### [Work instructions]
Retype the whole listing verbatim and keep the pictures out of it.

### [Data segment]
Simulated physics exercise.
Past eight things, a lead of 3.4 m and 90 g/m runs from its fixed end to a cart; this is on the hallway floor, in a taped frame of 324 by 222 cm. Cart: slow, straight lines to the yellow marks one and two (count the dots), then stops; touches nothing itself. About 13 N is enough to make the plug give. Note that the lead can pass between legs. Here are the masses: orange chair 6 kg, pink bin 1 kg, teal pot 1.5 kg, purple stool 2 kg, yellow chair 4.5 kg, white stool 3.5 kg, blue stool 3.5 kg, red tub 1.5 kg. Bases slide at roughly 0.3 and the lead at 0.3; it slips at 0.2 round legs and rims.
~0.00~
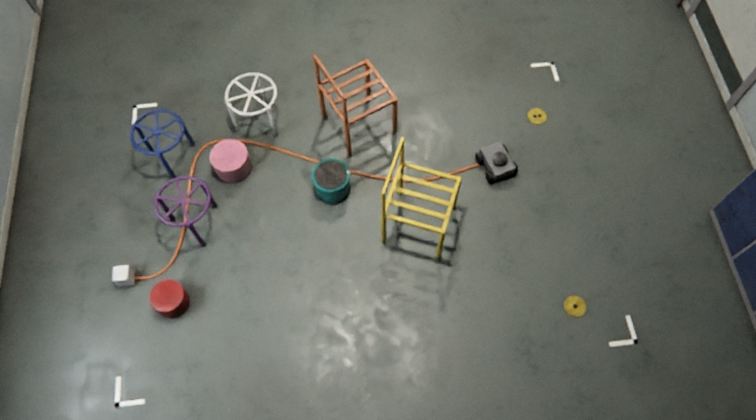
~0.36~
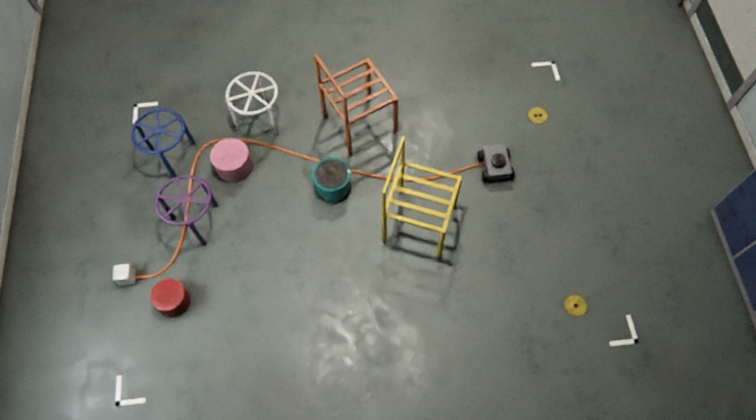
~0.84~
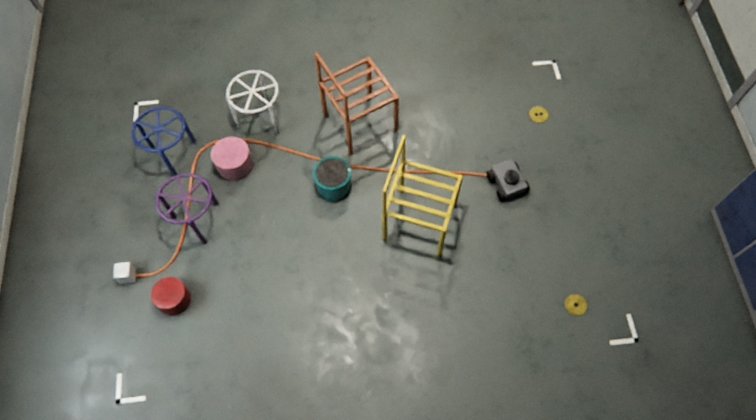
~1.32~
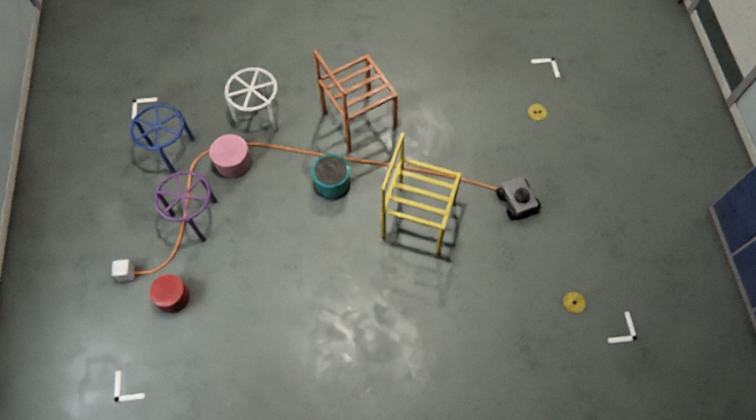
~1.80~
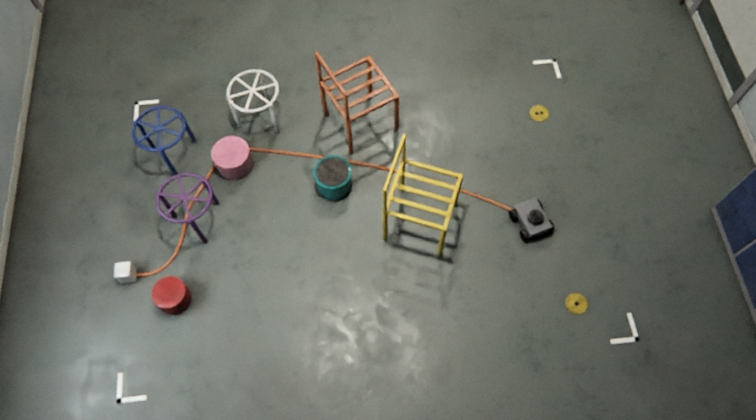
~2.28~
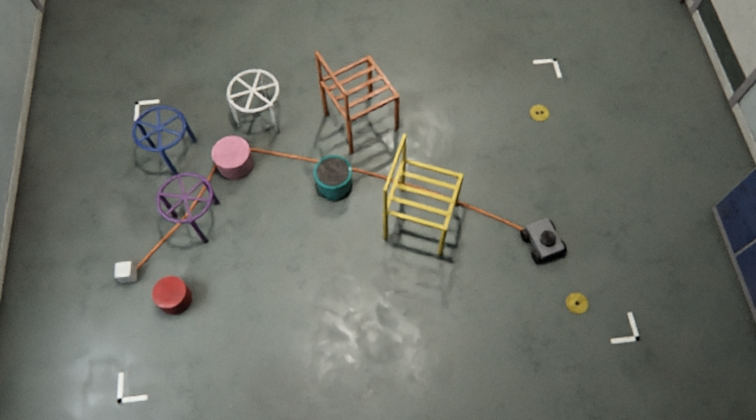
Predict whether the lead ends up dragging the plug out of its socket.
The plug is pulled loose.
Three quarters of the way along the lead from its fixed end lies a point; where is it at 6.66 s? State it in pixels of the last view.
Near (485, 233).
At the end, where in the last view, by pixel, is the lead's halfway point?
Roughly at (401, 183).
By 3.7 s, cart at (574, 298), plug out; pink bin 39 cm off its start, teal pot 6 cm off its start.
By 5.2 s, cart at (563, 228), plug out; pink bin 39 cm off its start, teal pot 8 cm off its start.
By 6.7 s, cart at (550, 162), plug out; pink bin 39 cm off its start at (257, 194), teal pot 8 cm off its start at (334, 181).
By 8.1 s, cart at (540, 112), plug out; pink bin 39 cm off its start, teal pot 8 cm off its start.
By 8.5 s, cart at (540, 112), plug out; pink bin 39 cm off its start at (257, 194), teal pot 8 cm off its start at (334, 181).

### [The reply]
Simulated physics exercise.
Past eight things, a lead of 3.4 m and 90 g/m runs from its fixed end to a cart; this is on the hallway floor, in a taped frame of 324 by 222 cm. Cart: slow, straight lines to the yellow marks one and two (count the dots), then stops; touches nothing itself. About 13 N is enough to make the plug give. Note that the lead can pass between legs. Here are the masses: orange chair 6 kg, pink bin 1 kg, teal pot 1.5 kg, purple stool 2 kg, yellow chair 4.5 kg, white stool 3.5 kg, blue stool 3.5 kg, red tub 1.5 kg. Bases slide at roughly 0.3 and the lead at 0.3; it slips at 0.2 round legs and rims.
~0.00~
~0.36~
~0.84~
~1.32~
~1.80~
~2.28~
Predict whether the lead ends up dragging the plug out of its socket.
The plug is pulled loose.
Three quarters of the way along the lead from its fixed end lies a point; where is it at 6.66 s? State it in pixels of the last view.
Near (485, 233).
At the end, where in the last view, by pixel, is the lead's halfway point?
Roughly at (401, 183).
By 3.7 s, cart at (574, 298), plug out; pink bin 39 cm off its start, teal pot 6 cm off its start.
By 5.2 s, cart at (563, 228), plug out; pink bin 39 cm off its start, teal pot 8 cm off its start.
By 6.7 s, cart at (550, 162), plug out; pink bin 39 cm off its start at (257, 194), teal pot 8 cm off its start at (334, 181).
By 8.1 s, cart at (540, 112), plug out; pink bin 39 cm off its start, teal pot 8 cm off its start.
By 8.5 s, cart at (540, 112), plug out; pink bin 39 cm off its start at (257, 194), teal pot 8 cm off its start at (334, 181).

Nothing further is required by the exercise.